[Start of Task inputs]
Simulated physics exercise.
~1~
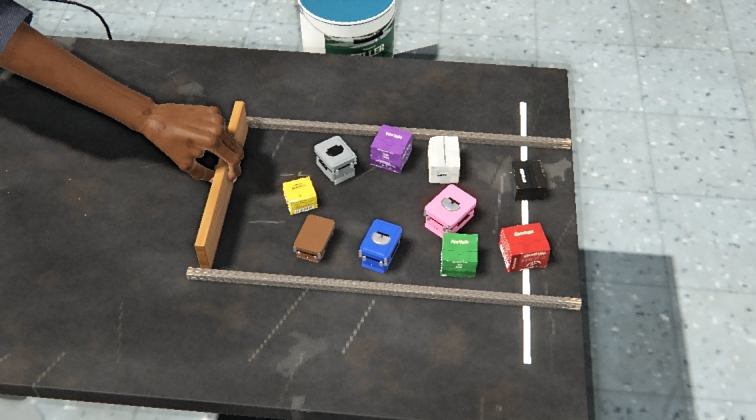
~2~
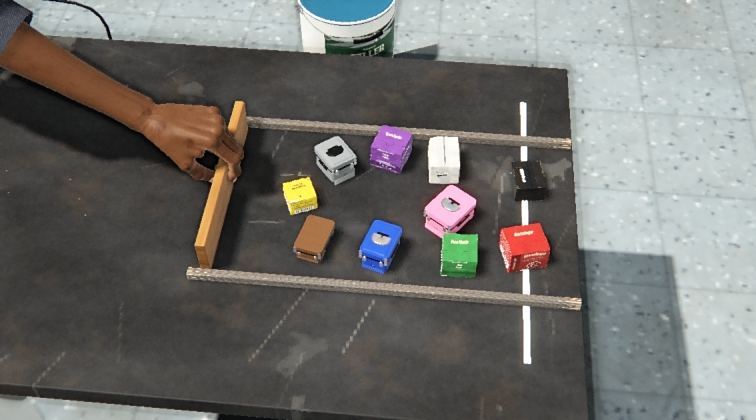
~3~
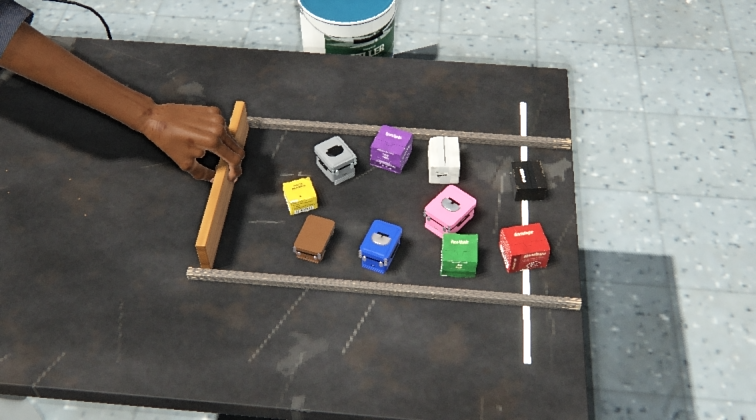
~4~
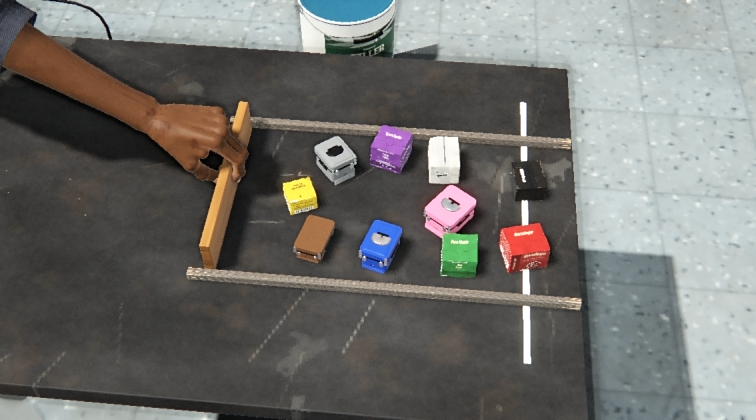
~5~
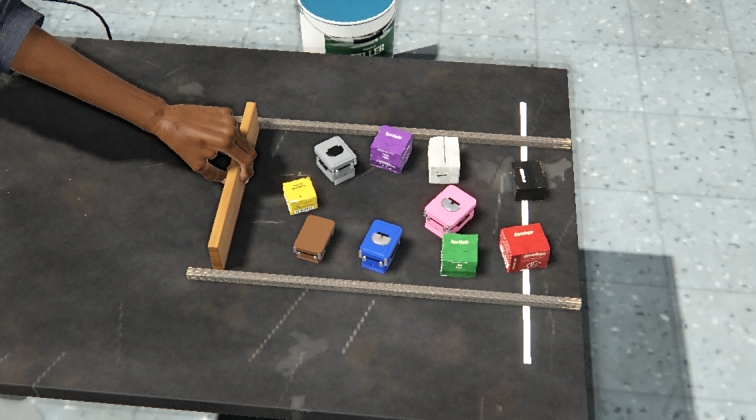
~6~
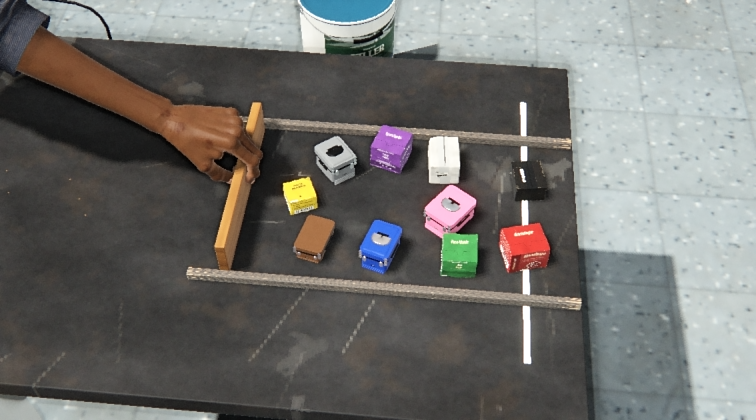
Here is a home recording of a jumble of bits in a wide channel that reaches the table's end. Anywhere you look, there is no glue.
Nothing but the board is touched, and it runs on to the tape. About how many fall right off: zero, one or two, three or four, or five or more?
The count that drops over the edge is three, or else four.
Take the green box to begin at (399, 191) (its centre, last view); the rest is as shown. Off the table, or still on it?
It does not fall.
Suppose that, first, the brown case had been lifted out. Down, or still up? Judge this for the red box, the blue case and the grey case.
In that case the red box goes off the edge, the blue case stays where it is, the grey case stays where it is.
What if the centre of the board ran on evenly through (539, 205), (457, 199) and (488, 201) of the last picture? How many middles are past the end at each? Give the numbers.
Taking the places in turn, the counts are 6, 0 and 1.
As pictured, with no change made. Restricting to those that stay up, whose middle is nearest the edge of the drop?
It's the white box.
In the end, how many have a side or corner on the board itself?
Looks like 4 of them, all told.
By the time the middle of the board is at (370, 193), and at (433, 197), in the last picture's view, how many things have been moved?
Moved so far: 6, later 9.
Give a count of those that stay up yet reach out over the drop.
That'd be 3.
Soon after, none off yet; black box at rest near (528, 181); red box at rest near (524, 248); green box at rest near (459, 255).
At rest, the number that fall off is three or four; fallen, green box, red box and black box.
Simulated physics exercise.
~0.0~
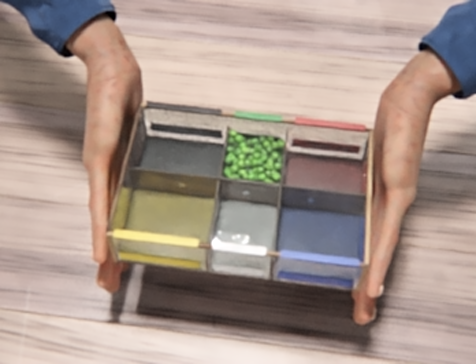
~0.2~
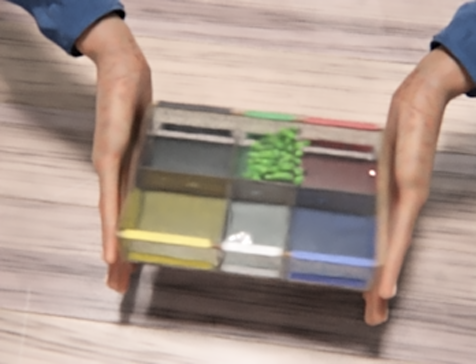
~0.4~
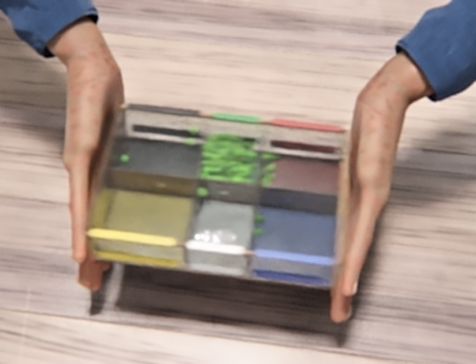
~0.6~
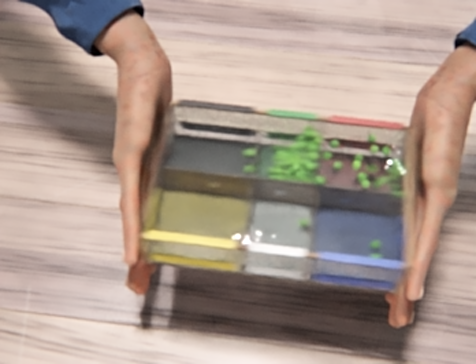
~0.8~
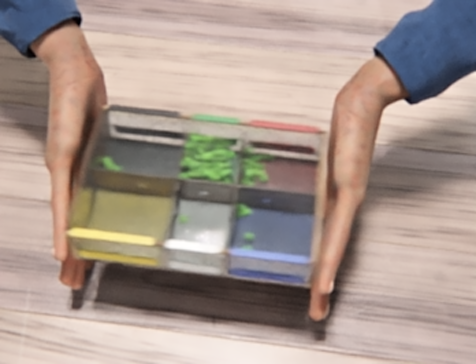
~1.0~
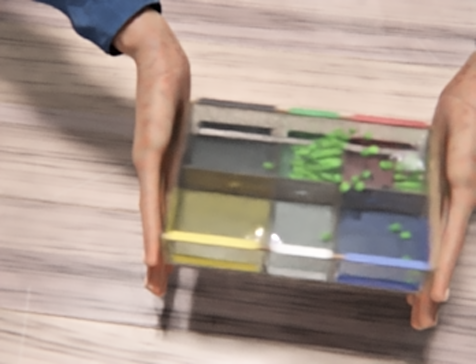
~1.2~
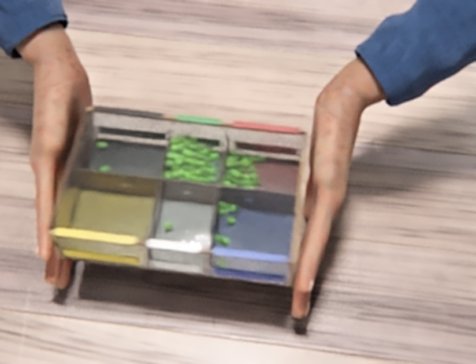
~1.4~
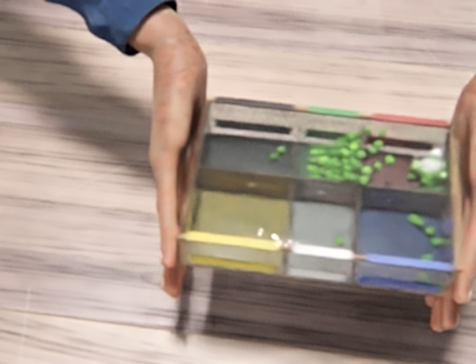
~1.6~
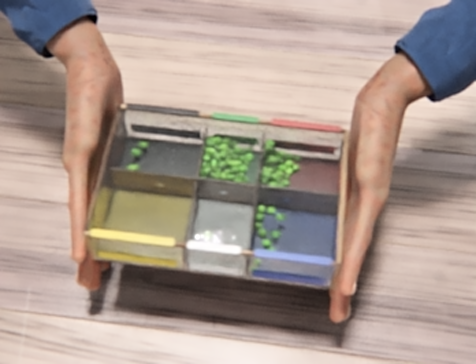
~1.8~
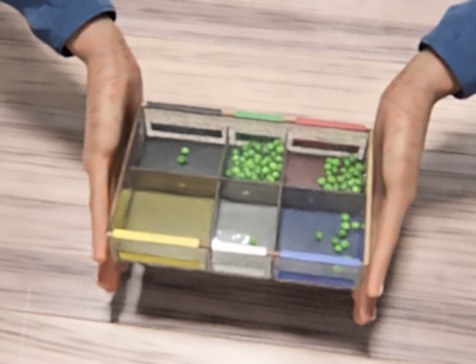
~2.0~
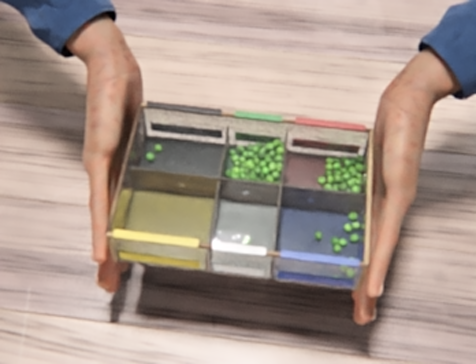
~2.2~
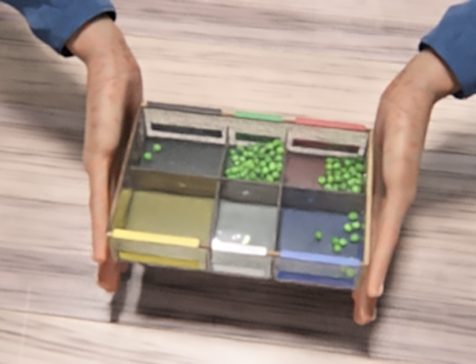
A clear-lidded box of six compartments, held by two hands in blue sleeves above a pale wood-grain table, is seen from above. Small green peas fill the top middle compartment, with black and red ones beside it and yellow, white and blue ones below. The hands shake the box right and left repeatedly, in swings that widen and then shrink. Peas spill mostly into the red compartment, with some reaching blue and a few black. The box stops where it began, most peas still in the middle, many in red, and yellow and white looking empty.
[End of Task inputs]
--- The request ---
Each line of the data is to be duplicated exactly; pictures stay out of the copy.

--- Answer to this task ---
Simulated physics exercise.
~1~
~2~
~3~
~4~
~5~
~6~
Here is a home recording of a jumble of bits in a wide channel that reaches the table's end. Anywhere you look, there is no glue.
Nothing but the board is touched, and it runs on to the tape. About how many fall right off: zero, one or two, three or four, or five or more?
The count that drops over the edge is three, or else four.
Take the green box to begin at (399, 191) (its centre, last view); the rest is as shown. Off the table, or still on it?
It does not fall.
Suppose that, first, the brown case had been lifted out. Down, or still up? Judge this for the red box, the blue case and the grey case.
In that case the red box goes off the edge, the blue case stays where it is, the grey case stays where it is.
What if the centre of the board ran on evenly through (539, 205), (457, 199) and (488, 201) of the last picture? How many middles are past the end at each? Give the numbers.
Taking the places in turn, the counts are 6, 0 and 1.
As pictured, with no change made. Restricting to those that stay up, whose middle is nearest the edge of the drop?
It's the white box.
In the end, how many have a side or corner on the board itself?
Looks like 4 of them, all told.
By the time the middle of the board is at (370, 193), and at (433, 197), in the last picture's view, how many things have been moved?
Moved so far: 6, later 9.
Give a count of those that stay up yet reach out over the drop.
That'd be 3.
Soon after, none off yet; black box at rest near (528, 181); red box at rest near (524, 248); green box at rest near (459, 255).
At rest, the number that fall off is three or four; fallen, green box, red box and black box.
Simulated physics exercise.
~0.0~
~0.2~
~0.4~
~0.6~
~0.8~
~1.0~
~1.2~
~1.4~
~1.6~
~1.8~
~2.0~
~2.2~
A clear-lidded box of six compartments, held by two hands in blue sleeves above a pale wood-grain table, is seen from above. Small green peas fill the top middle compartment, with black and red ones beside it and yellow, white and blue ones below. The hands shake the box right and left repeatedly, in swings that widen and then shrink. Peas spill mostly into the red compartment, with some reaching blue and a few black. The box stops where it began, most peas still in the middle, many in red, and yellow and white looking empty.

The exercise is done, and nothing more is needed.